All of the lines below are to be transcribed faithfully, with pictures excluded from the copy.

-- -- --

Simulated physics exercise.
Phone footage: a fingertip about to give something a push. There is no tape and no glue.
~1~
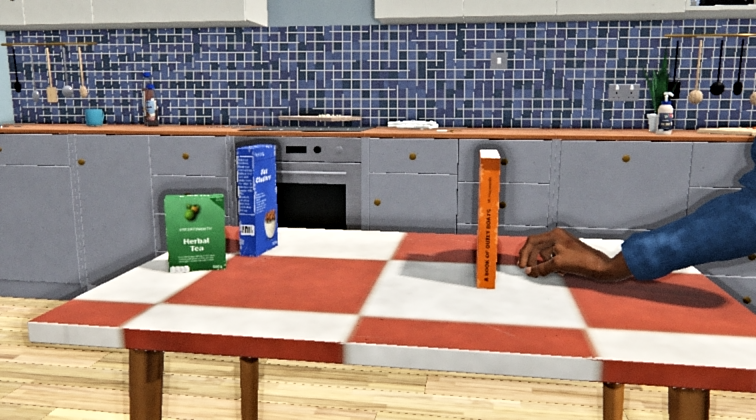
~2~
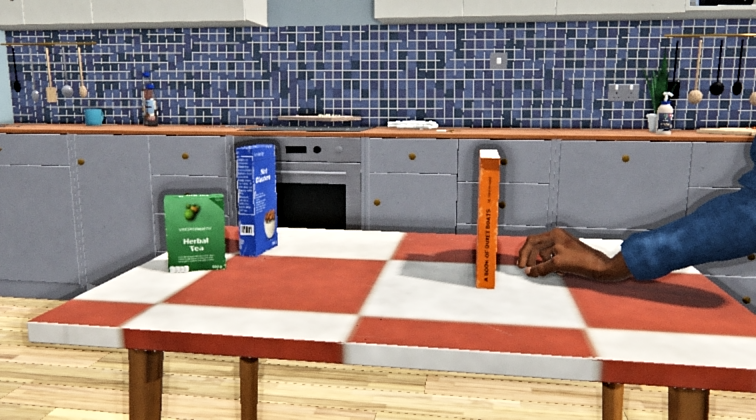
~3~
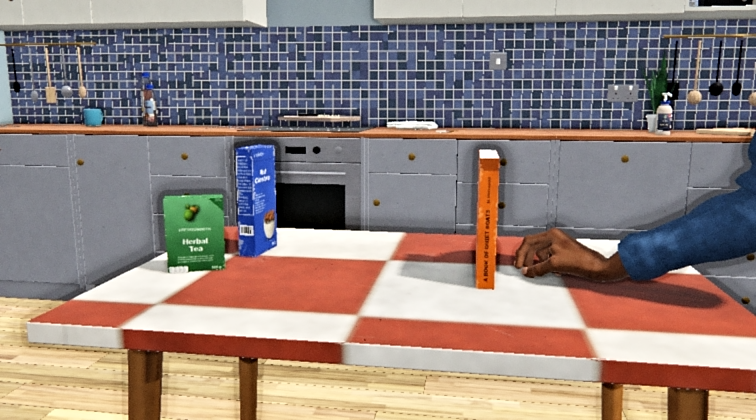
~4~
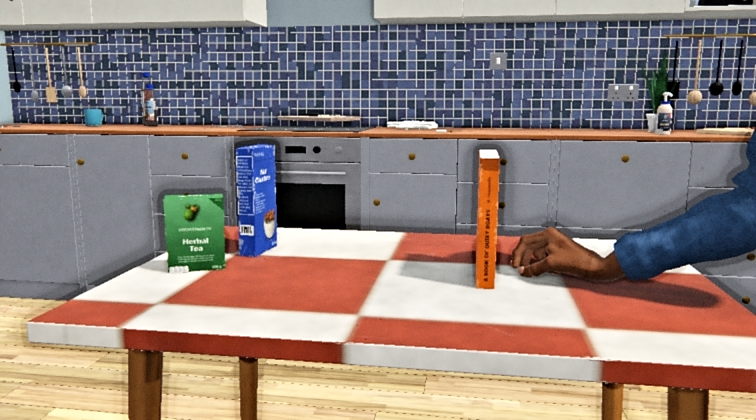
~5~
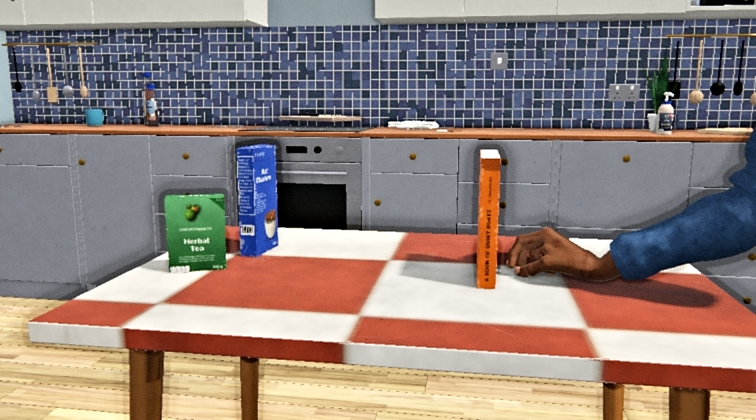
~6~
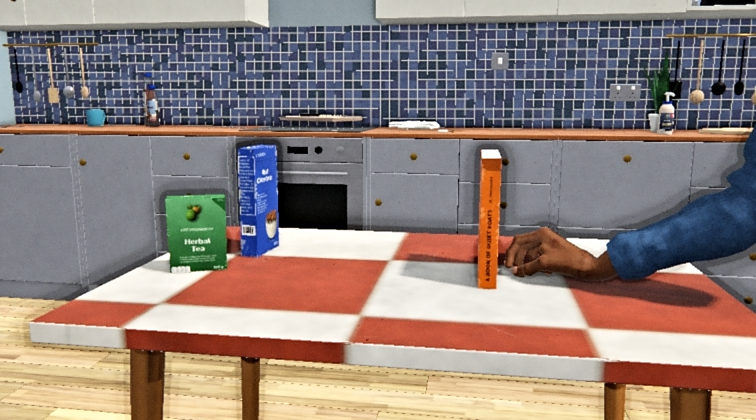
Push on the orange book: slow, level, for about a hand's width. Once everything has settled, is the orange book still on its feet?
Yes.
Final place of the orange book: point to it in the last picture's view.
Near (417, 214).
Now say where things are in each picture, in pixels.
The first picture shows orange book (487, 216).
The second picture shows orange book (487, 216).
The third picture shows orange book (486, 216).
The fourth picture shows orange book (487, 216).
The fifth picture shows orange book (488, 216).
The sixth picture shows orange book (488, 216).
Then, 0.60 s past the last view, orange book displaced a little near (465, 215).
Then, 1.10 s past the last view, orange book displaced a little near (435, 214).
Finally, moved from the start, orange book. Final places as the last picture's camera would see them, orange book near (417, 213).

-- -- --

#### ANSWER FOR THIS EXERCISE:
Simulated physics exercise.
Phone footage: a fingertip about to give something a push. There is no tape and no glue.
~1~
~2~
~3~
~4~
~5~
~6~
Push on the orange book: slow, level, for about a hand's width. Once everything has settled, is the orange book still on its feet?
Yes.
Final place of the orange book: point to it in the last picture's view.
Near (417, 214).
Now say where things are in each picture, in pixels.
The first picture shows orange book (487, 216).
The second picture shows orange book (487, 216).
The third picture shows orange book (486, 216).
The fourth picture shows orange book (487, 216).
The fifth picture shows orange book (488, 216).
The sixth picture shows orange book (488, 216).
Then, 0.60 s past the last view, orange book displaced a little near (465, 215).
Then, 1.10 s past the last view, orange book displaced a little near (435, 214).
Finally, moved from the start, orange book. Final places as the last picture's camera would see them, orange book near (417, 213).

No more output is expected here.